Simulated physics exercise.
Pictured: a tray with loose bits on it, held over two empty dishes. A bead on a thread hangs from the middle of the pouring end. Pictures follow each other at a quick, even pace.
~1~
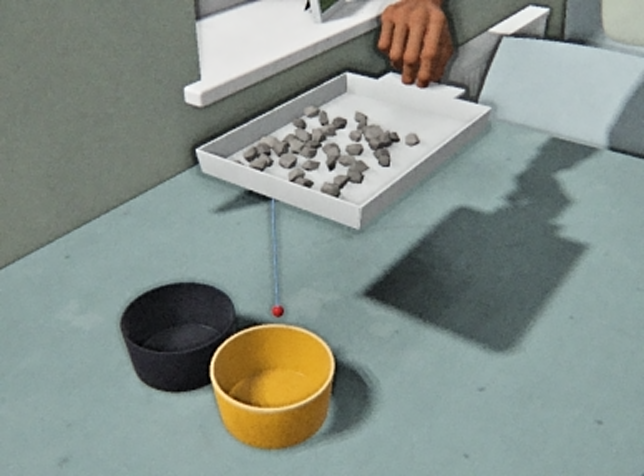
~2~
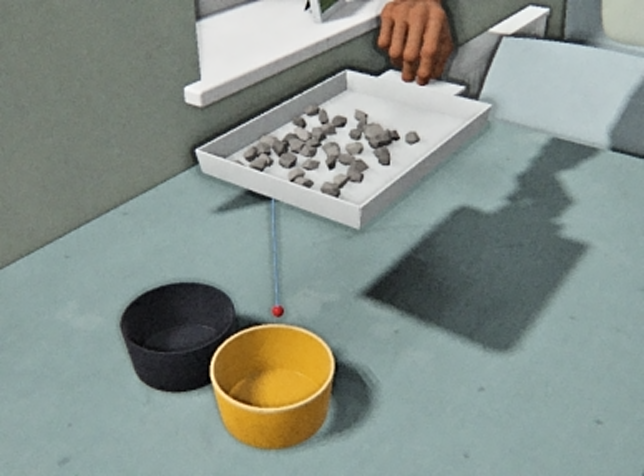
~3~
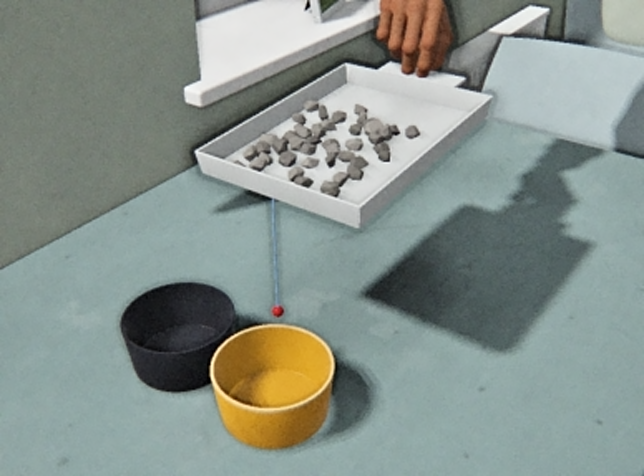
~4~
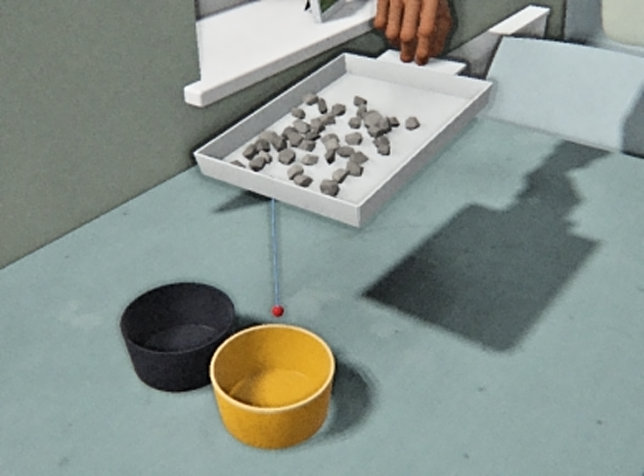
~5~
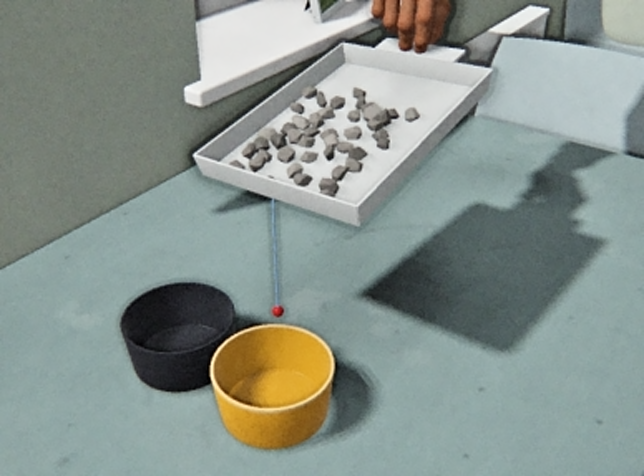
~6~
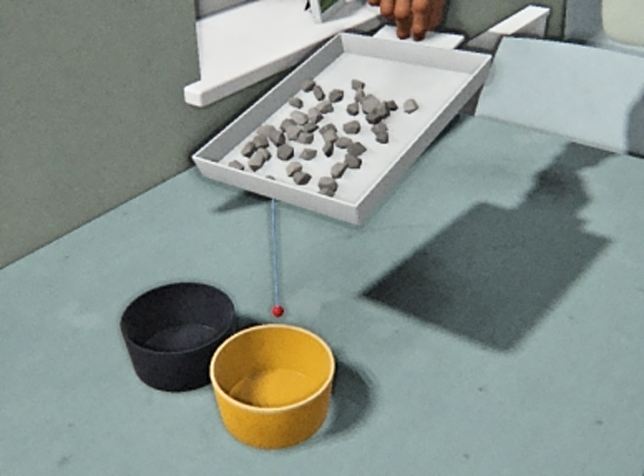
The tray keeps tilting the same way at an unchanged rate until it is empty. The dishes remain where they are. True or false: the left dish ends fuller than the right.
True.
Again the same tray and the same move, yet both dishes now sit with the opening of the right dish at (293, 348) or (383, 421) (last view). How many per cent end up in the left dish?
Close to 50 in a hundred, then close to 30 in a hundred.
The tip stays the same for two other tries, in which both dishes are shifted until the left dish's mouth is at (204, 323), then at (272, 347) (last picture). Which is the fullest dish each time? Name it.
With the dishes at the first place it's the left-side dish, and at the second it's the left-side dish.
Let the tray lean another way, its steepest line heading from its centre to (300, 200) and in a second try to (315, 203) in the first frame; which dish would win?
First the right one, then the right dish.
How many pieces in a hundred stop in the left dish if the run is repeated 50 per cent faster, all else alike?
Result: About 60 per cent.
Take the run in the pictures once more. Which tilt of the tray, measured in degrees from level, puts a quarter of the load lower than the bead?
The angle is roughly 105° at that point.
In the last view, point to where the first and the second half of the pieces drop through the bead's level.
Earlier half at (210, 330), later half at (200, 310).
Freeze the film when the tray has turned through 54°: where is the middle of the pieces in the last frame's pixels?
I'd put it at about (259, 150).
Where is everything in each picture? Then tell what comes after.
Corners of the pouring end at (201, 150) and (359, 205), level; middle of the load at (331, 148), bits of gravel; left dish at (140, 364); right dish at (234, 420); bead on its thread at (278, 311), in the first frame.
Corners of the pouring end at (201, 150) and (359, 205), level; middle of the load at (331, 147), in the second frame.
Corners of the pouring end at (200, 151) and (358, 204), tipped barely, lowest at the left corner; middle of the load at (331, 144), in the third frame.
Corners of the pouring end at (199, 152) and (357, 204), tipped a little, lowest at the left corner; middle of the load at (330, 139), in the fourth frame.
Corners of the pouring end at (198, 154) and (356, 203), tipped a little, lowest at the left corner; middle of the load at (329, 134), in the fifth frame.
Corners of the pouring end at (197, 156) and (354, 203), tipped a little, lowest at the left corner; middle of the load at (328, 130); left dish at (140, 364); right dish at (234, 420), in the sixth frame.
Soon, tray tipped steeply; all on the tray.
A while on, tray tipped right over; nearly all on the tray; a stray few in the left dish.
Towards the end, tray tipped past a quarter turn; about a quarter in the right dish; about two thirds in the left dish; a small part outside both.
Finally, tray tipped past a quarter turn; about a quarter in the right dish; about two thirds in the left dish; a small part outside both.
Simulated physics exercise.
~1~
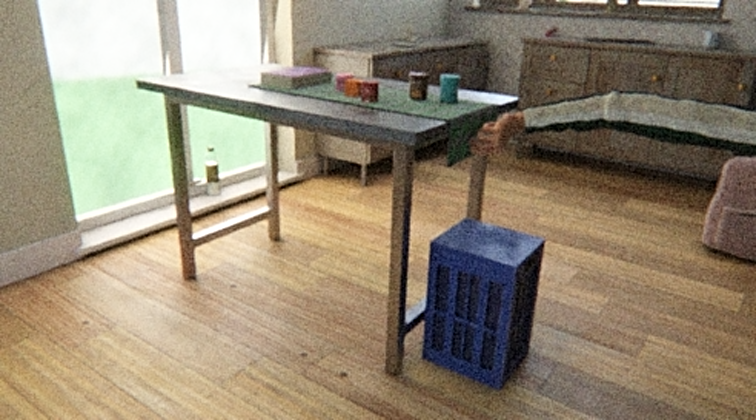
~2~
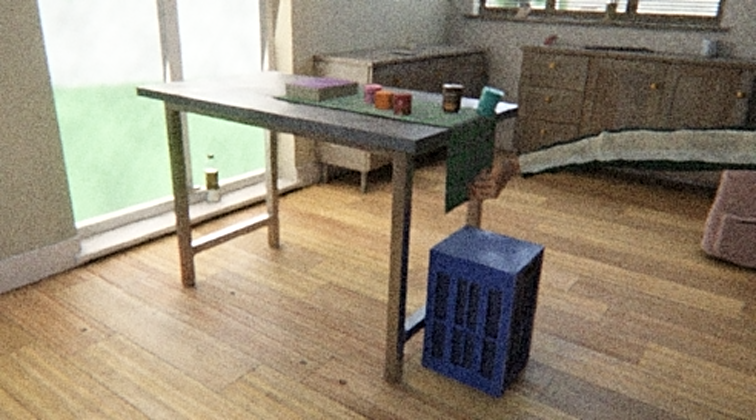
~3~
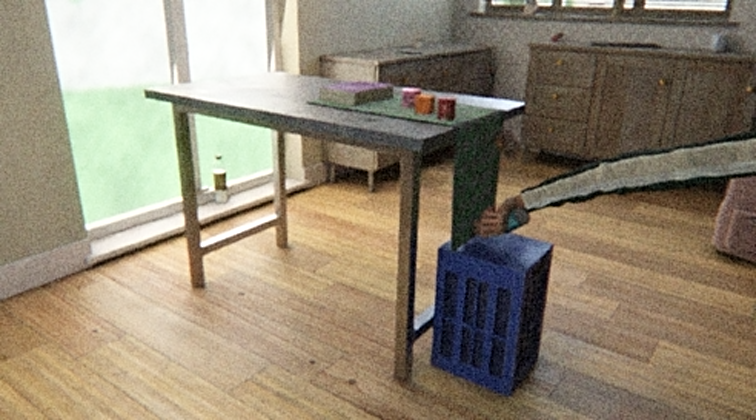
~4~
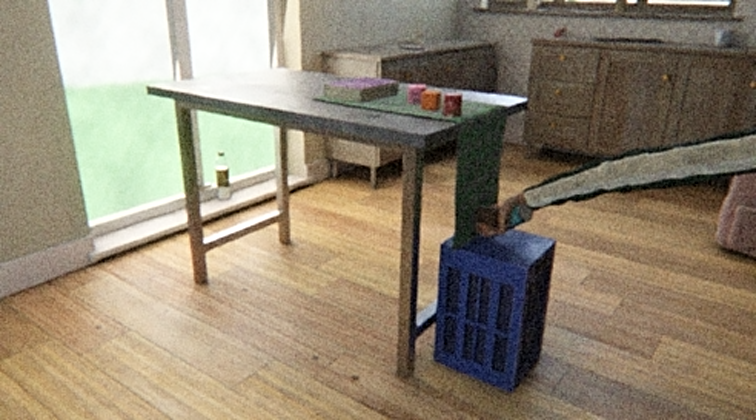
In a sunlit room with a wooden floor, a slightly swaying view looks across a grey-topped table beside a tall window. A green scarf runs along the tabletop under a brown can, a turquoise can and small red and orange things, its end hanging above a blue crate. A hand reaching in from the right pulls the scarf down, carrying the things rightward. The turquoise can tips at the edge and goes over first, then the brown can follows. The hand stops with the hem at the crate, while the red and orange things remain on the table.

# # # # # # #

→ Problem: Write out again every line above exactly as given; the pictures do not belong in the copy.

→ Exercise result:
Simulated physics exercise.
Pictured: a tray with loose bits on it, held over two empty dishes. A bead on a thread hangs from the middle of the pouring end. Pictures follow each other at a quick, even pace.
~1~
~2~
~3~
~4~
~5~
~6~
The tray keeps tilting the same way at an unchanged rate until it is empty. The dishes remain where they are. True or false: the left dish ends fuller than the right.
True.
Again the same tray and the same move, yet both dishes now sit with the opening of the right dish at (293, 348) or (383, 421) (last view). How many per cent end up in the left dish?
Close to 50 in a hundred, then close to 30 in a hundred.
The tip stays the same for two other tries, in which both dishes are shifted until the left dish's mouth is at (204, 323), then at (272, 347) (last picture). Which is the fullest dish each time? Name it.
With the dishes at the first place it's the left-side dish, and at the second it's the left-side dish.
Let the tray lean another way, its steepest line heading from its centre to (300, 200) and in a second try to (315, 203) in the first frame; which dish would win?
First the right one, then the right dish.
How many pieces in a hundred stop in the left dish if the run is repeated 50 per cent faster, all else alike?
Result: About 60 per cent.
Take the run in the pictures once more. Which tilt of the tray, measured in degrees from level, puts a quarter of the load lower than the bead?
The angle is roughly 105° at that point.
In the last view, point to where the first and the second half of the pieces drop through the bead's level.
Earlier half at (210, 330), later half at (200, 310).
Freeze the film when the tray has turned through 54°: where is the middle of the pieces in the last frame's pixels?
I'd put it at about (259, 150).
Where is everything in each picture? Then tell what comes after.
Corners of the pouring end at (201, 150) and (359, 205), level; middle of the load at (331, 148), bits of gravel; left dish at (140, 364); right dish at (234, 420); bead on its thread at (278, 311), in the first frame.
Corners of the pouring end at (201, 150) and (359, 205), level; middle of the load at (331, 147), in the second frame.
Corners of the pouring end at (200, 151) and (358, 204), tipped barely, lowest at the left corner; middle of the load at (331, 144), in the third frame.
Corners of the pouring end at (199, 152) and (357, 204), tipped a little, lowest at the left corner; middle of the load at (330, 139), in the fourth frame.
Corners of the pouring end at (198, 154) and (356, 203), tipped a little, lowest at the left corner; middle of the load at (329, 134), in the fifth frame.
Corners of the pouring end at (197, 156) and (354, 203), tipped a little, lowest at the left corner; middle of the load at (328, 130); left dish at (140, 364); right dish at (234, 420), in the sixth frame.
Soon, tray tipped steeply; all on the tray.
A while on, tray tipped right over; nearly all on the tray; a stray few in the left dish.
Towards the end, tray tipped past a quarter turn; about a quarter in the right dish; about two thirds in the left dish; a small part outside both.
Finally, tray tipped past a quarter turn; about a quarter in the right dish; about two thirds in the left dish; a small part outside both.
Simulated physics exercise.
~1~
~2~
~3~
~4~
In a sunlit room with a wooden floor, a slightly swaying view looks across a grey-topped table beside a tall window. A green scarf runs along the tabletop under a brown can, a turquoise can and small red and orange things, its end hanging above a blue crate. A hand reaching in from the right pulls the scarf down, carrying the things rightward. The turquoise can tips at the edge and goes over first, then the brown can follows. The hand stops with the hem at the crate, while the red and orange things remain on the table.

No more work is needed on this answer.